Given exercise = Output, with no changes, the span of lines that opens with the line containing "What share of" and closes with the last line.

Collected data =
━━━

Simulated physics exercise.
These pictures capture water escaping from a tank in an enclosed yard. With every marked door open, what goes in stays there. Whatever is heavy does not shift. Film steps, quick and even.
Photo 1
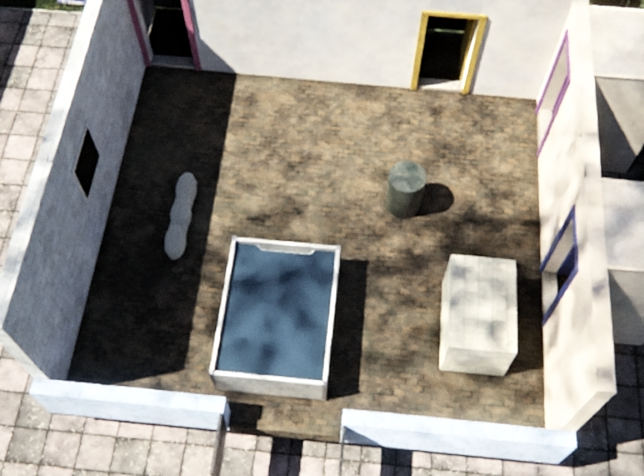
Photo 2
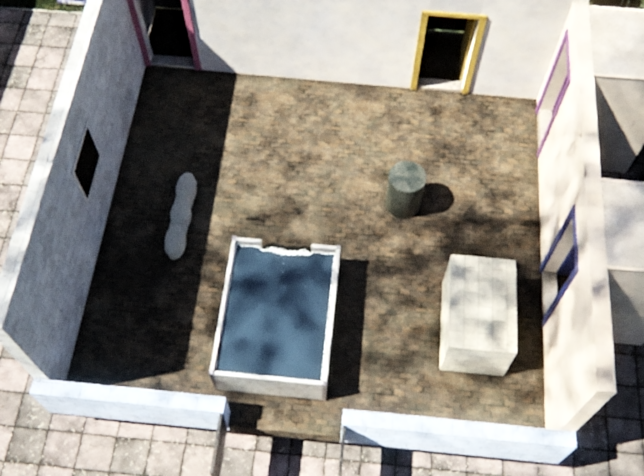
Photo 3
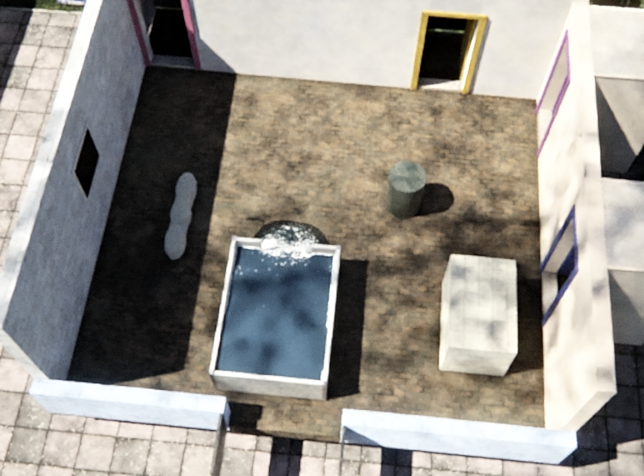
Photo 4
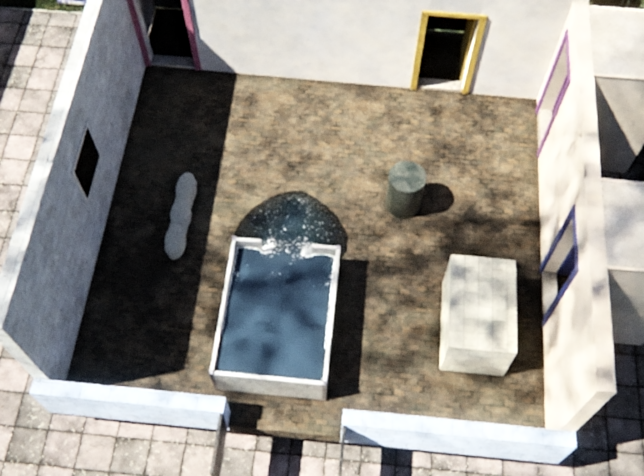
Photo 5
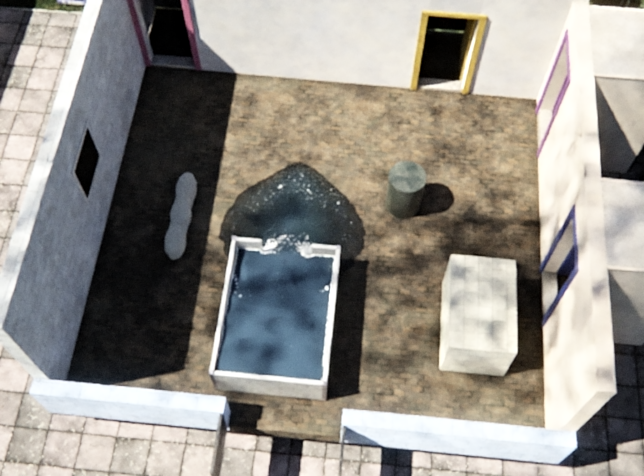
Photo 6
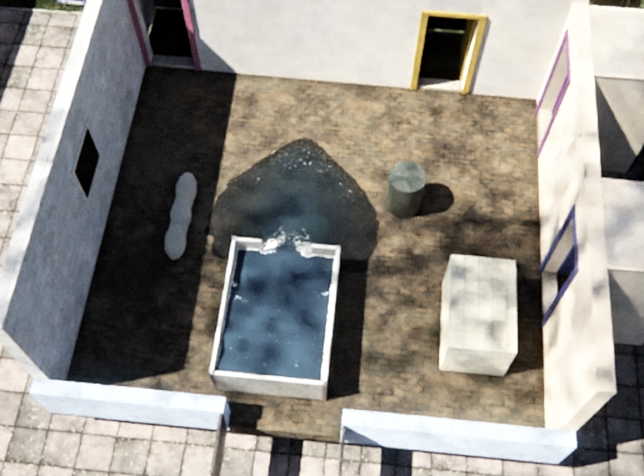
In a walled yard with a brick floor, a white-rimmed tank of blue water sits whole and still near a cylinder and a pale block. A gap opens in its far side, and water pours out, splashing, then spreads across the ground in a widening dark, pointed sheet.
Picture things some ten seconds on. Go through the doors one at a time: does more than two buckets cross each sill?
In order: The blue door gets two buckets or less inside, the pink door gets more than two buckets inside, the yellow door gets more than two buckets inside, the purple door gets two buckets or less inside.
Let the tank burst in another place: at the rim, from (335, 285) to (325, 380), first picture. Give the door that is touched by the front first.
That one is the blue door.
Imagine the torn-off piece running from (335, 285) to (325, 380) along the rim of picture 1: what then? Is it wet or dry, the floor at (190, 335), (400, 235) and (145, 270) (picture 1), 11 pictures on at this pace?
Going in your order, I'd say still bare, then drenched, then still bare.
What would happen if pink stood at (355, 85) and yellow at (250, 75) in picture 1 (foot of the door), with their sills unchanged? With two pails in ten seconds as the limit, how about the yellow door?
As I see it, the yellow door comes in higher.
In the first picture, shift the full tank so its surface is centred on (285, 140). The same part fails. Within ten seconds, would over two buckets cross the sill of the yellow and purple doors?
The yellow door falls short, while the purple door falls short.
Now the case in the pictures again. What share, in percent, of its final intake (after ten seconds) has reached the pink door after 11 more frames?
Roughly 0 percent.
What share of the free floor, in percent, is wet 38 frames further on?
I'd say 60 per cent.
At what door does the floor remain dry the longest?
The blue-painted one.
A moment on, water covers 25 % of the floor; the blue door not reached, the pink door not reached, the yellow door not reached, the purple door not reached.
Next, water covers 35 % of the floor; the blue door not reached, the pink door not reached, the yellow door wet at the sill, nothing in, the purple door not reached.
Then, water covers 40 % of the floor; the blue door not reached, the pink door under two buckets in, the yellow door over two buckets in, the purple door wet at the sill, nothing in.
Later, water covers 60 % of the floor; the blue door wet at the sill, nothing in, the pink door over two buckets in, the yellow door over two buckets in, the purple door wet at the sill, nothing in.
In the end, water covers 90 % of the floor; the blue door wet at the sill, nothing in, the pink door over two buckets in, the yellow door over two buckets in, the purple door wet at the sill, nothing in.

━━━

Reply to the task =
What share of the free floor, in percent, is wet 38 frames further on?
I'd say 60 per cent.
At what door does the floor remain dry the longest?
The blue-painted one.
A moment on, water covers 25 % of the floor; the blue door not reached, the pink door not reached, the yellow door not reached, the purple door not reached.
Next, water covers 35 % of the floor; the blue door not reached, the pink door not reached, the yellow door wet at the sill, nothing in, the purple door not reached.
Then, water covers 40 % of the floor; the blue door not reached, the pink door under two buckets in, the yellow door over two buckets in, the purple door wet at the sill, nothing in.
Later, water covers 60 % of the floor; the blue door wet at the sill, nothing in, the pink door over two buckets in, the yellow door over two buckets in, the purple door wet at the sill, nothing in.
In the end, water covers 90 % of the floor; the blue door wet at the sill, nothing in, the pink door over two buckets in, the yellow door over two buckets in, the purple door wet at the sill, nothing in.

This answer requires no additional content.